**Given exercise:**
Please quote only the lines that start at the one with "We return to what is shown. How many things" and go on to the last line of the data, both ends kept.

**Provided records:**
═══
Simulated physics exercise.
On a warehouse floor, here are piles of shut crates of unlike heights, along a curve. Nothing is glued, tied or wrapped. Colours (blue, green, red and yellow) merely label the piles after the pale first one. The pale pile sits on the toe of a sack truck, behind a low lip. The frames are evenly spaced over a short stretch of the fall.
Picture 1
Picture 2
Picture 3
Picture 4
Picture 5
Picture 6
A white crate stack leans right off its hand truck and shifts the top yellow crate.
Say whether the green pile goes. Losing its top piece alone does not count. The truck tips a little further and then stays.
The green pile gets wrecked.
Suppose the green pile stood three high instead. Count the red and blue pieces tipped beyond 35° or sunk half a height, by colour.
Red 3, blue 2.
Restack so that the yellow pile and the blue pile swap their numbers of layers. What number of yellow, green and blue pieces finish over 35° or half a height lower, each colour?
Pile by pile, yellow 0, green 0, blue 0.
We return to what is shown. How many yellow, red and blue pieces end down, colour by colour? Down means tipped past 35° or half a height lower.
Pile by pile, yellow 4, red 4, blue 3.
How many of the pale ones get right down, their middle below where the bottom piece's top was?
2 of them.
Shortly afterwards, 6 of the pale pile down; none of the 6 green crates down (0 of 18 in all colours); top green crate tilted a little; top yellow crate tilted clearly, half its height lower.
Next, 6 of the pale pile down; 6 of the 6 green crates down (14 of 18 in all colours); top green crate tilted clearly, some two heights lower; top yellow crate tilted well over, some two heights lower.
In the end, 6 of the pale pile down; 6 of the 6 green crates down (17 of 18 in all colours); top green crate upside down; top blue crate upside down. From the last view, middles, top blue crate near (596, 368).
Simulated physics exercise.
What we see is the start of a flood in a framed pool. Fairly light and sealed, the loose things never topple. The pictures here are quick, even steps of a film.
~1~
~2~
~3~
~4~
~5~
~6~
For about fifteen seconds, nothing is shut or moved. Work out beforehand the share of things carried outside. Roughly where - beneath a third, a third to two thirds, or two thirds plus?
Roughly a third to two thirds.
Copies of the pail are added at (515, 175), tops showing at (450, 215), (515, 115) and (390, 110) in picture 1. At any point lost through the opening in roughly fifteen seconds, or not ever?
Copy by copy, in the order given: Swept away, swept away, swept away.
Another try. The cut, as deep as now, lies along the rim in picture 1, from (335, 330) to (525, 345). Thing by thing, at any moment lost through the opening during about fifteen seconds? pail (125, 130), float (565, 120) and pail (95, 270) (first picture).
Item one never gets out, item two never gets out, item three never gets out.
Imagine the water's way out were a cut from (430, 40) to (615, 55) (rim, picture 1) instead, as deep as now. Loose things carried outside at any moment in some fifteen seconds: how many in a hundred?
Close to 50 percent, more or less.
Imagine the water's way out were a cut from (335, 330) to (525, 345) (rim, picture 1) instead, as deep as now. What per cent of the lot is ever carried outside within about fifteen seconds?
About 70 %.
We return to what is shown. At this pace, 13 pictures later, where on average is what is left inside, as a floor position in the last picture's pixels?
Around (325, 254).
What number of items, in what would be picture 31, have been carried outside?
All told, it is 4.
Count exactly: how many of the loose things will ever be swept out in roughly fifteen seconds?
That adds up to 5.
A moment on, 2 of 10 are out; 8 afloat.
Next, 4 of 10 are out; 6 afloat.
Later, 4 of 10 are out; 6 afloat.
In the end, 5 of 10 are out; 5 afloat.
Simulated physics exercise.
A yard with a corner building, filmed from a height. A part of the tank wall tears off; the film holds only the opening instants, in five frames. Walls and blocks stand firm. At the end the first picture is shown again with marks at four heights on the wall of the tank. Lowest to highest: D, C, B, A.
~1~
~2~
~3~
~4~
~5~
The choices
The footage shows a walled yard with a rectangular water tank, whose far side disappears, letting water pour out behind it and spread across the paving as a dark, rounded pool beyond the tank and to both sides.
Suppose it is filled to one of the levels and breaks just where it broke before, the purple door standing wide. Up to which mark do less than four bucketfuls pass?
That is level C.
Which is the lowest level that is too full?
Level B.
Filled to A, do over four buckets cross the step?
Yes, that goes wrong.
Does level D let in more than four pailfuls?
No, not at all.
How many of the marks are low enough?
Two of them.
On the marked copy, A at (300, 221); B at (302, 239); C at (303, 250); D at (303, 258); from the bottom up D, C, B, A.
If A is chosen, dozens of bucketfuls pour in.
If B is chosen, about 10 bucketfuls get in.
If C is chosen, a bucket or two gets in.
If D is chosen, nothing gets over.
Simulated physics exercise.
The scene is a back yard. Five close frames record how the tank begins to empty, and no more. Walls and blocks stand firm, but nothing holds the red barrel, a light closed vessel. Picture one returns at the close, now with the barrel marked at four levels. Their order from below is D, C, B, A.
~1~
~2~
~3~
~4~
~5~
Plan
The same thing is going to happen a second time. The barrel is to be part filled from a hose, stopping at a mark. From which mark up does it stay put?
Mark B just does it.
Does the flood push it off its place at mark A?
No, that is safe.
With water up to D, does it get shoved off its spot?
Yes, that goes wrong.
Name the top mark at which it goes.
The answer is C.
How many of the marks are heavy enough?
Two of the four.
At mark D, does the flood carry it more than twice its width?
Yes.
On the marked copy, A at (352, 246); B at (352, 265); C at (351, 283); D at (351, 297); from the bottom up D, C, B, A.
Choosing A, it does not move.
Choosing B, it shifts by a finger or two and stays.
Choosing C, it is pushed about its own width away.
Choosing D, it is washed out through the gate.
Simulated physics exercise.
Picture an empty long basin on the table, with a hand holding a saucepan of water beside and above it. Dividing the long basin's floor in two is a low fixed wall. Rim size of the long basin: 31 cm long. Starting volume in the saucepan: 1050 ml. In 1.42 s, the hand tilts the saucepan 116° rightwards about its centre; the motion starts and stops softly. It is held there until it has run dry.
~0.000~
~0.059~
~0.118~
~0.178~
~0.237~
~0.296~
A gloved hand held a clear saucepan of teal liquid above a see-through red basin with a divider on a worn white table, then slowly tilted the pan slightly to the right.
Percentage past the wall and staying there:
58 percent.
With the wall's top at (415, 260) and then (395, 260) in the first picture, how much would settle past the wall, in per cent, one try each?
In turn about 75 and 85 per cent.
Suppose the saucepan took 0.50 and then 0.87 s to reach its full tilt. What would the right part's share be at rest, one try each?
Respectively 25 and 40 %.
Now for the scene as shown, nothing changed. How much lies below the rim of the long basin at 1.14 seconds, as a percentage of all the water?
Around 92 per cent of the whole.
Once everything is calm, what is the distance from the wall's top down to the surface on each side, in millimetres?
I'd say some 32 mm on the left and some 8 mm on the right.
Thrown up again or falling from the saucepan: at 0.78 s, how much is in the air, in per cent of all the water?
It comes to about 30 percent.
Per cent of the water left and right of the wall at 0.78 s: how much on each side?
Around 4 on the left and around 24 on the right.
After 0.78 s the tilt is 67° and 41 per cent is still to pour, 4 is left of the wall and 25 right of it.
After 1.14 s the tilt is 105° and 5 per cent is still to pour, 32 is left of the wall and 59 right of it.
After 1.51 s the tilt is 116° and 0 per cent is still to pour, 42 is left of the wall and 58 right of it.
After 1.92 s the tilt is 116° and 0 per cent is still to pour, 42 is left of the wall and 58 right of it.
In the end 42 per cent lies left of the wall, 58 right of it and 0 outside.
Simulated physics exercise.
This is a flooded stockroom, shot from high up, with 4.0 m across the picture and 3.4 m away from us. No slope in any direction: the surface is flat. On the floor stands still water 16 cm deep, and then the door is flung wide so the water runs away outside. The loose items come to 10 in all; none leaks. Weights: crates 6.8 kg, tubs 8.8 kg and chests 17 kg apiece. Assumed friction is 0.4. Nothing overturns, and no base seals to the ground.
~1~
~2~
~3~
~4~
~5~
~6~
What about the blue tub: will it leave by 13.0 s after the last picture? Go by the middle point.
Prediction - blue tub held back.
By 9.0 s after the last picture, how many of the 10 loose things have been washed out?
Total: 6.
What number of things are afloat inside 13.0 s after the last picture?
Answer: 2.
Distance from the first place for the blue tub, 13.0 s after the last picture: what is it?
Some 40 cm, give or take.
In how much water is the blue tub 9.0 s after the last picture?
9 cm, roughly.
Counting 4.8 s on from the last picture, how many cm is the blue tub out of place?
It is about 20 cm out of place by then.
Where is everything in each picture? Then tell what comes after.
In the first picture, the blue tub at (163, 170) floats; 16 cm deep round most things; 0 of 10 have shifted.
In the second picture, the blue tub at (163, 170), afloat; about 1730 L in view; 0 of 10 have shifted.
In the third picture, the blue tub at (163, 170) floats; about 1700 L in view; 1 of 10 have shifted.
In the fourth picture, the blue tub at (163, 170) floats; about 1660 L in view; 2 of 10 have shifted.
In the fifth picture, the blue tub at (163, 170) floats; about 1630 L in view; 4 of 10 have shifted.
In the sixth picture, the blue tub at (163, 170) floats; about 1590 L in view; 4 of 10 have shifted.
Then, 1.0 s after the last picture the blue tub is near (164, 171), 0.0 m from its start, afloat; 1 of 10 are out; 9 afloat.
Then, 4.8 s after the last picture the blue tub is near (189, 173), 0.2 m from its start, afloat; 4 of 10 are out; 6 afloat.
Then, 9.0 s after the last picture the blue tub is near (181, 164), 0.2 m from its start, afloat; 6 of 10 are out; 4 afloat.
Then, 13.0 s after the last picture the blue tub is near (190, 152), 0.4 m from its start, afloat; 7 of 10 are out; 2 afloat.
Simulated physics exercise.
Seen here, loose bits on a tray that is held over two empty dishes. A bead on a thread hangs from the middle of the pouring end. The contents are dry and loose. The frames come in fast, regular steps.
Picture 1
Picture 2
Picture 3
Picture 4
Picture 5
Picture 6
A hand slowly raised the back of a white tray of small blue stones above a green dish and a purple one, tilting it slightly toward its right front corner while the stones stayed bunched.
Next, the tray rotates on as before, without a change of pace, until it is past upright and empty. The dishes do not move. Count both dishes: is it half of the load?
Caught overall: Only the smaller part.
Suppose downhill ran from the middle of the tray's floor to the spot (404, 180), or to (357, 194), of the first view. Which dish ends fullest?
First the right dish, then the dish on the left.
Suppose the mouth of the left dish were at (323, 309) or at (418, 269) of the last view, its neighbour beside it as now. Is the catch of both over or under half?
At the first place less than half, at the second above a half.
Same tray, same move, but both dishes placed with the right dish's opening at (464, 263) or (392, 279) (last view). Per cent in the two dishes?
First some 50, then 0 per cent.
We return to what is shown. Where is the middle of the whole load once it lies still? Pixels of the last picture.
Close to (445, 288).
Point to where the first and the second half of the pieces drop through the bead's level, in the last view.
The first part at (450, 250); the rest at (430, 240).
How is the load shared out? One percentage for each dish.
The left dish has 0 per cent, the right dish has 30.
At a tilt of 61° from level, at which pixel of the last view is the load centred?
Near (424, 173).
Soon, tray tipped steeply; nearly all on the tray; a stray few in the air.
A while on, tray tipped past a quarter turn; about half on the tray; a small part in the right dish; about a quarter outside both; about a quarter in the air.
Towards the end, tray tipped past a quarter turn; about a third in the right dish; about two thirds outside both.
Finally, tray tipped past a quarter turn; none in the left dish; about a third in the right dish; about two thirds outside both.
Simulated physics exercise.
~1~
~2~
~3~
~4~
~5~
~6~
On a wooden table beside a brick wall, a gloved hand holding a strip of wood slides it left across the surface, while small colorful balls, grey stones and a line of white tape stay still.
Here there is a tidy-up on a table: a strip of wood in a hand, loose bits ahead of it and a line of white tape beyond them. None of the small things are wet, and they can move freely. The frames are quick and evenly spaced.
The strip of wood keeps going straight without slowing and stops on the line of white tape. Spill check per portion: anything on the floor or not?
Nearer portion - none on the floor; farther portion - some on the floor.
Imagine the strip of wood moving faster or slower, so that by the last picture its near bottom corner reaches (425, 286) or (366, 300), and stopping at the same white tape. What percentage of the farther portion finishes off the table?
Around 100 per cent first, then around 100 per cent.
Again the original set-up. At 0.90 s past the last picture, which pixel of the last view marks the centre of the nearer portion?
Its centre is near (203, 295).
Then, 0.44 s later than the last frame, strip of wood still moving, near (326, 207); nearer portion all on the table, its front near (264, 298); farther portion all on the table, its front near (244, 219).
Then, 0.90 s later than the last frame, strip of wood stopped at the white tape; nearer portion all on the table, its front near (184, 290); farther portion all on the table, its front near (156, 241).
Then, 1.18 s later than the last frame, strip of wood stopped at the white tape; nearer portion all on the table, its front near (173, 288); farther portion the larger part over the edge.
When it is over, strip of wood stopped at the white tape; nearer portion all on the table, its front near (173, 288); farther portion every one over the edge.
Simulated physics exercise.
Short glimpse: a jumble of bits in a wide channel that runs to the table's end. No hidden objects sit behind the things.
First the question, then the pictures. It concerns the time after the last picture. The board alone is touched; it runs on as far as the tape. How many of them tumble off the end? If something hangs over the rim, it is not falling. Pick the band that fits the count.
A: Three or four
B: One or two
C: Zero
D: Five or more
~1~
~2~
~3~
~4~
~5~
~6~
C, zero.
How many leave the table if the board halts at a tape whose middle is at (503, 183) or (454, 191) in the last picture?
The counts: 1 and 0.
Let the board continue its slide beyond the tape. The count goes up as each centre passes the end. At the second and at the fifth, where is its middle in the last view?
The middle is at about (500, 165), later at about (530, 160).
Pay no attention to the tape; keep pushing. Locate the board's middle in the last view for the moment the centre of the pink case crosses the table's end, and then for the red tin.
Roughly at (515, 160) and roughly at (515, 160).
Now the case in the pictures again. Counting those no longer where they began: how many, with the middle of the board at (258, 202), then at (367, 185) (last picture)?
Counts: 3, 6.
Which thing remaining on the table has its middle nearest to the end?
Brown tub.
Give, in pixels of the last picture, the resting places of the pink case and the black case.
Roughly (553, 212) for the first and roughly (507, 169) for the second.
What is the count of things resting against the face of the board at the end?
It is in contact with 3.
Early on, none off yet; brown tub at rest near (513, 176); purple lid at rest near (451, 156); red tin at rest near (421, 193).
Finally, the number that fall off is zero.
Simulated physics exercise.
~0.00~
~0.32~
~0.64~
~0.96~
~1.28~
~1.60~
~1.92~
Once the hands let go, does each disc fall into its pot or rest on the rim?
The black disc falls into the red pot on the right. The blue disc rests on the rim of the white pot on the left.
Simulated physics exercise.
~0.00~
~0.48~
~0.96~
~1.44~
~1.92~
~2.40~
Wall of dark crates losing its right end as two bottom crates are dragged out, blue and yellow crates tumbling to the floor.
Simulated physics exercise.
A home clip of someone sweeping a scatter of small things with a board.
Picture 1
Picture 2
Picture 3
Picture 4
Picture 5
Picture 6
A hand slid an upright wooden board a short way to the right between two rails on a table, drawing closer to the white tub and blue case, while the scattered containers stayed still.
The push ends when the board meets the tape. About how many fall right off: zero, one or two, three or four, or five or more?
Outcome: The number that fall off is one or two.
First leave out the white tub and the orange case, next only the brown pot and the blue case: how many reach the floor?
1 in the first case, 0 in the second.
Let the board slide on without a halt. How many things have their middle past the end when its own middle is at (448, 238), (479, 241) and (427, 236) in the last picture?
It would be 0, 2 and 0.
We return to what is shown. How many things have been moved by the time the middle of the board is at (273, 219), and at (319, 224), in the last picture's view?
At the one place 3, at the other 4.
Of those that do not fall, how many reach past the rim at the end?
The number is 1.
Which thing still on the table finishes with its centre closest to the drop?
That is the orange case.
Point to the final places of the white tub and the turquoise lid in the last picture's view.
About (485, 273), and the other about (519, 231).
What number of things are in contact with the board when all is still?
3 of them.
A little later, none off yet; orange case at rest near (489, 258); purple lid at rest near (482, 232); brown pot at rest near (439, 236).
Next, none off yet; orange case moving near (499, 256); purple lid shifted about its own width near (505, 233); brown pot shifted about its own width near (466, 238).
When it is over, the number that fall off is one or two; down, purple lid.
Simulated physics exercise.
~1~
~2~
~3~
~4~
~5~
═══
**Exercise output:**
We return to what is shown. How many things have been moved by the time the middle of the board is at (273, 219), and at (319, 224), in the last picture's view?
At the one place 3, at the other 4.
Of those that do not fall, how many reach past the rim at the end?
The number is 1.
Which thing still on the table finishes with its centre closest to the drop?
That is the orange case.
Point to the final places of the white tub and the turquoise lid in the last picture's view.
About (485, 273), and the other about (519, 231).
What number of things are in contact with the board when all is still?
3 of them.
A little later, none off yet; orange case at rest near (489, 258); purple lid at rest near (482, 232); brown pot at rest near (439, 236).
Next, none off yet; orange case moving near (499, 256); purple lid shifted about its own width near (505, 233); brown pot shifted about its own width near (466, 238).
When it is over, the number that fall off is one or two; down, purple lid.
Simulated physics exercise.
~1~
~2~
~3~
~4~
~5~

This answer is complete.